Copy all lines below exactly as written. Leave pictures out.

— START Provided material —

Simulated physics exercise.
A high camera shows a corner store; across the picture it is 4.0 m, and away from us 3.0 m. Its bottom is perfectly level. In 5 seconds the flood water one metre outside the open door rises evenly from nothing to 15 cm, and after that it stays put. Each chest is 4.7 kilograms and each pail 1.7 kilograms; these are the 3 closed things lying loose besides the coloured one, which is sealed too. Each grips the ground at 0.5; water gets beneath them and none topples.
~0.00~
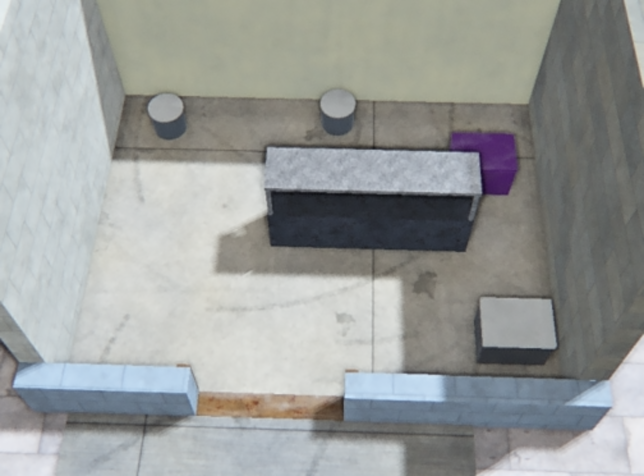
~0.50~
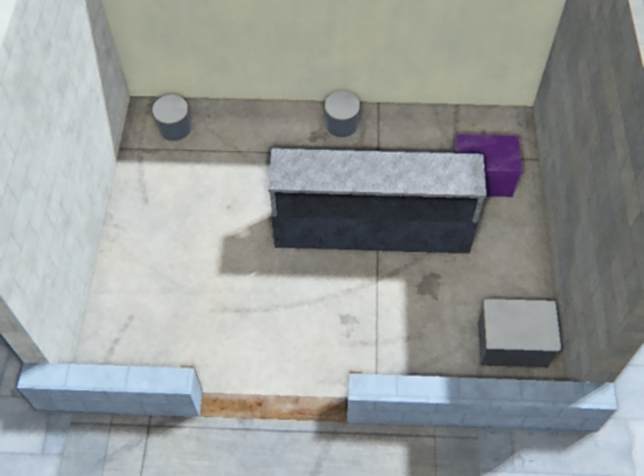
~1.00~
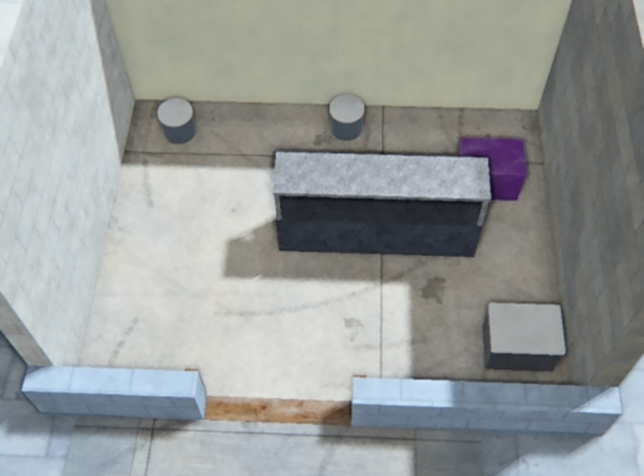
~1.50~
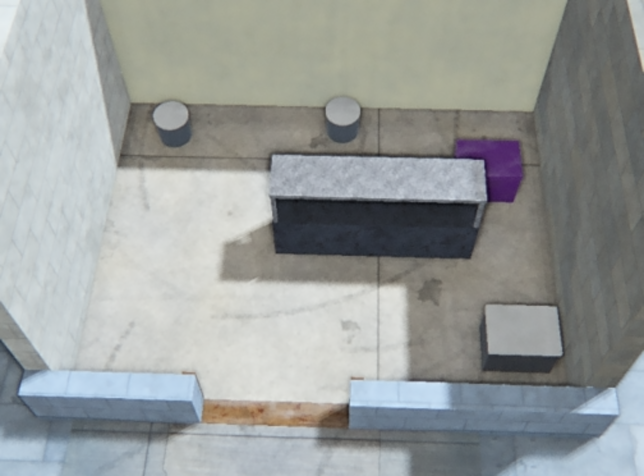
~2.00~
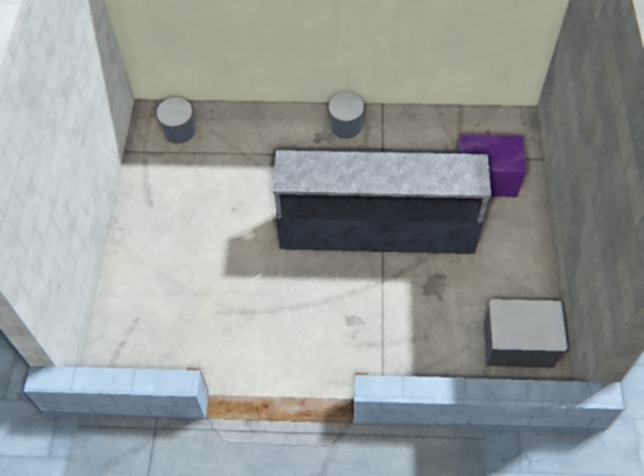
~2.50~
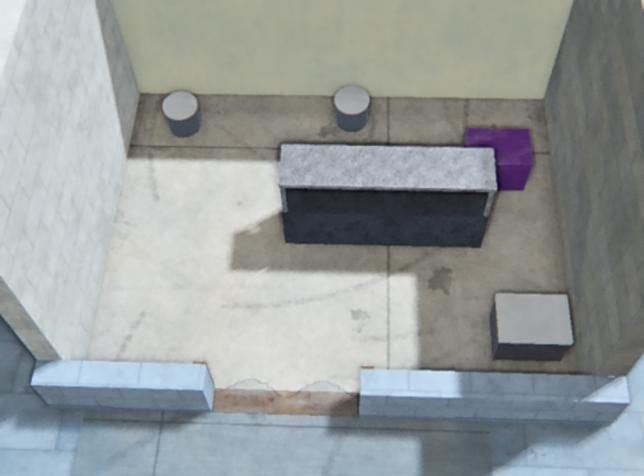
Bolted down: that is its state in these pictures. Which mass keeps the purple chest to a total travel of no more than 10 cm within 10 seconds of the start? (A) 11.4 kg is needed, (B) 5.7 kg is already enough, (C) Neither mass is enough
B.
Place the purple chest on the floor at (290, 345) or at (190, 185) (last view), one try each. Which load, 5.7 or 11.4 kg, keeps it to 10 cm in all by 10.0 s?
In order: Both fall short; both fall short.
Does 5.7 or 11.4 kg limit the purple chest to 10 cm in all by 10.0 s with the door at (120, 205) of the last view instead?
The answer is that neither mass suffices.
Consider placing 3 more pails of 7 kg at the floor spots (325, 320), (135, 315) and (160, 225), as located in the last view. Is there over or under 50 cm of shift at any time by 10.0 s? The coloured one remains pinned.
In that order: Beyond it, within it, within it.
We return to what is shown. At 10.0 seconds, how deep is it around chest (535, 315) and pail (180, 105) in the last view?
Depths: Near 4 cm, then near 4 cm.
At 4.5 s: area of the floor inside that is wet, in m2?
Wet area: Approx. 3.0 m2.
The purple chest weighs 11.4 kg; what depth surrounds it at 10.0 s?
Depth: Approx. 3 cm.
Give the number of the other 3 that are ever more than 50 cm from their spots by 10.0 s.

— END Provided material —

**Result for this exercise**
Simulated physics exercise.
A high camera shows a corner store; across the picture it is 4.0 m, and away from us 3.0 m. Its bottom is perfectly level. In 5 seconds the flood water one metre outside the open door rises evenly from nothing to 15 cm, and after that it stays put. Each chest is 4.7 kilograms and each pail 1.7 kilograms; these are the 3 closed things lying loose besides the coloured one, which is sealed too. Each grips the ground at 0.5; water gets beneath them and none topples.
~0.00~
~0.50~
~1.00~
~1.50~
~2.00~
~2.50~
Bolted down: that is its state in these pictures. Which mass keeps the purple chest to a total travel of no more than 10 cm within 10 seconds of the start? (A) 11.4 kg is needed, (B) 5.7 kg is already enough, (C) Neither mass is enough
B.
Place the purple chest on the floor at (290, 345) or at (190, 185) (last view), one try each. Which load, 5.7 or 11.4 kg, keeps it to 10 cm in all by 10.0 s?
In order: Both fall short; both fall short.
Does 5.7 or 11.4 kg limit the purple chest to 10 cm in all by 10.0 s with the door at (120, 205) of the last view instead?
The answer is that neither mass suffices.
Consider placing 3 more pails of 7 kg at the floor spots (325, 320), (135, 315) and (160, 225), as located in the last view. Is there over or under 50 cm of shift at any time by 10.0 s? The coloured one remains pinned.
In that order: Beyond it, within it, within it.
We return to what is shown. At 10.0 seconds, how deep is it around chest (535, 315) and pail (180, 105) in the last view?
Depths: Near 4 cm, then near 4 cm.
At 4.5 s: area of the floor inside that is wet, in m2?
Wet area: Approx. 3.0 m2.
The purple chest weighs 11.4 kg; what depth surrounds it at 10.0 s?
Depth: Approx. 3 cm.
Give the number of the other 3 that are ever more than 50 cm from their spots by 10.0 s.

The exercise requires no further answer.